>> begin Source data

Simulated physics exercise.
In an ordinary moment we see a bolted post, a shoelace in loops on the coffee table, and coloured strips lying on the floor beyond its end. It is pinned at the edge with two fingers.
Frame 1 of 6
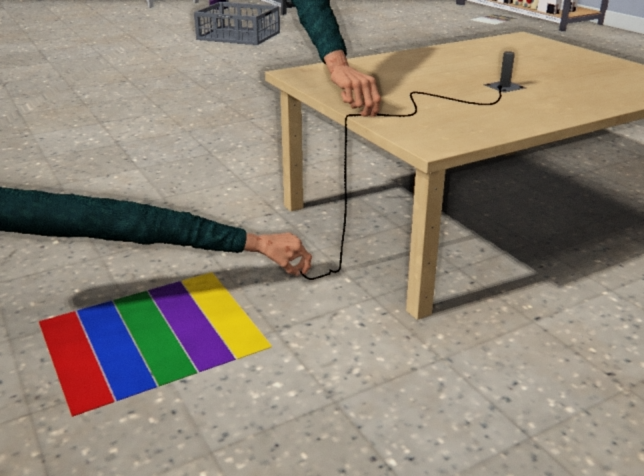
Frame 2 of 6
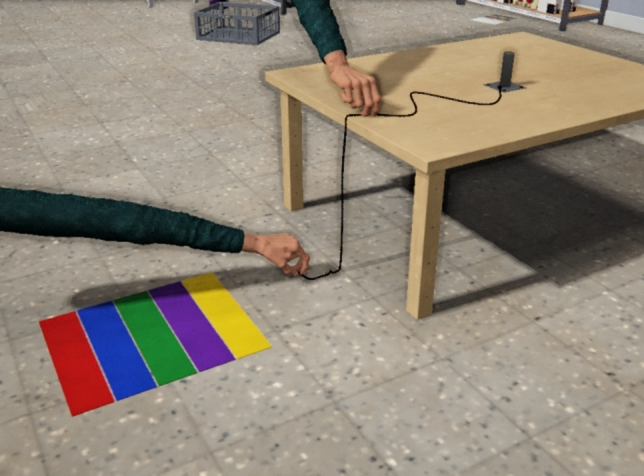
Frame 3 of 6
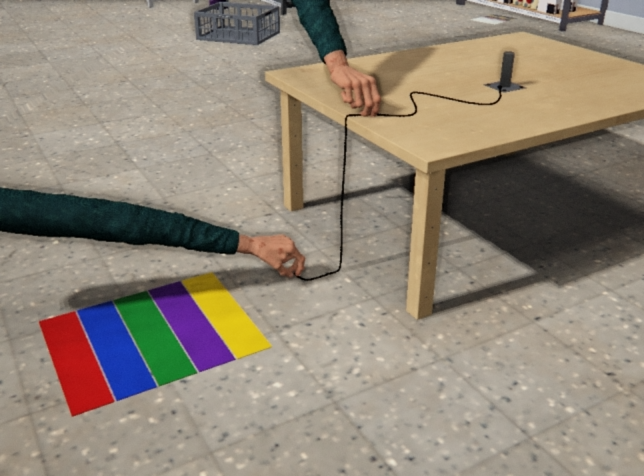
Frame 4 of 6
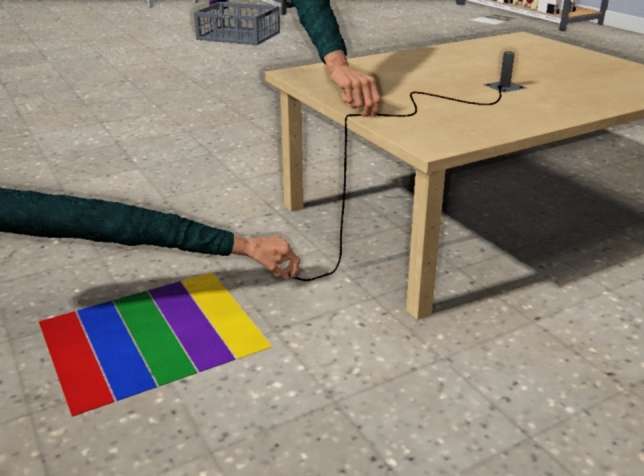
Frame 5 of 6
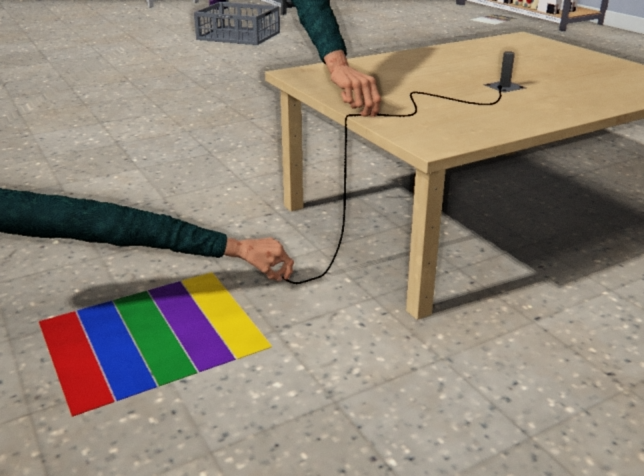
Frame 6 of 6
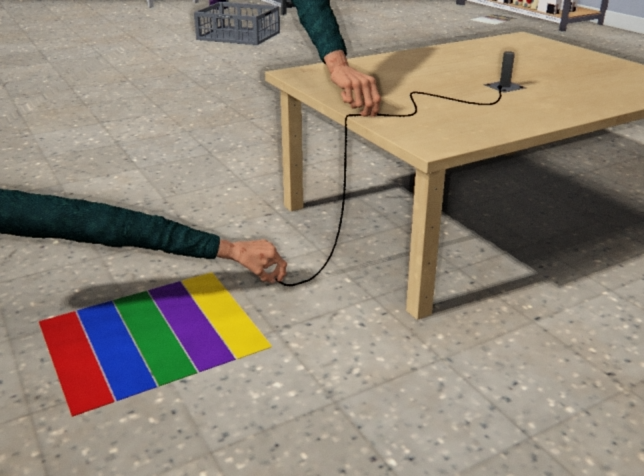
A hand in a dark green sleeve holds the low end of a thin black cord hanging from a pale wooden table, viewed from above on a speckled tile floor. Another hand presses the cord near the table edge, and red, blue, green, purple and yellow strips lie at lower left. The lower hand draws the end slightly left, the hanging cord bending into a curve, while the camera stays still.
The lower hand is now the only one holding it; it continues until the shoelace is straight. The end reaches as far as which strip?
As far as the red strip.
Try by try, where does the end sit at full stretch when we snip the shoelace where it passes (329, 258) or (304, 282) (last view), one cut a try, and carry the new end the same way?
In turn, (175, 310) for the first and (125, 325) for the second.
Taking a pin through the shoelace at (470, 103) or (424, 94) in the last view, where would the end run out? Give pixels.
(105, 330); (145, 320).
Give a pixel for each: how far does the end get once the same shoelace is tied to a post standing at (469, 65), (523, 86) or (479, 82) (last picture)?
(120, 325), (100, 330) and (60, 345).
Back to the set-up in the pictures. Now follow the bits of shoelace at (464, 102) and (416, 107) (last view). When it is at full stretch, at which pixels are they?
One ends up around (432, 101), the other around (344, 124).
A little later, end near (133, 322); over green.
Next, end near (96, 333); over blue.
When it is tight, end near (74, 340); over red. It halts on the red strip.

>> end Source data

What is needed
Omit every picture while copying the listing above exactly.

Task output
Simulated physics exercise.
In an ordinary moment we see a bolted post, a shoelace in loops on the coffee table, and coloured strips lying on the floor beyond its end. It is pinned at the edge with two fingers.
Frame 1 of 6
Frame 2 of 6
Frame 3 of 6
Frame 4 of 6
Frame 5 of 6
Frame 6 of 6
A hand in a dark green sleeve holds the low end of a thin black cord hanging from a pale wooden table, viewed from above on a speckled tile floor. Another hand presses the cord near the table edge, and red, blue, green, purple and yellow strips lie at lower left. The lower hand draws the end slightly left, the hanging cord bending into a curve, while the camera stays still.
The lower hand is now the only one holding it; it continues until the shoelace is straight. The end reaches as far as which strip?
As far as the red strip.
Try by try, where does the end sit at full stretch when we snip the shoelace where it passes (329, 258) or (304, 282) (last view), one cut a try, and carry the new end the same way?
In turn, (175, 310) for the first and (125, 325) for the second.
Taking a pin through the shoelace at (470, 103) or (424, 94) in the last view, where would the end run out? Give pixels.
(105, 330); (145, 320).
Give a pixel for each: how far does the end get once the same shoelace is tied to a post standing at (469, 65), (523, 86) or (479, 82) (last picture)?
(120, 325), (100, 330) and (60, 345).
Back to the set-up in the pictures. Now follow the bits of shoelace at (464, 102) and (416, 107) (last view). When it is at full stretch, at which pixels are they?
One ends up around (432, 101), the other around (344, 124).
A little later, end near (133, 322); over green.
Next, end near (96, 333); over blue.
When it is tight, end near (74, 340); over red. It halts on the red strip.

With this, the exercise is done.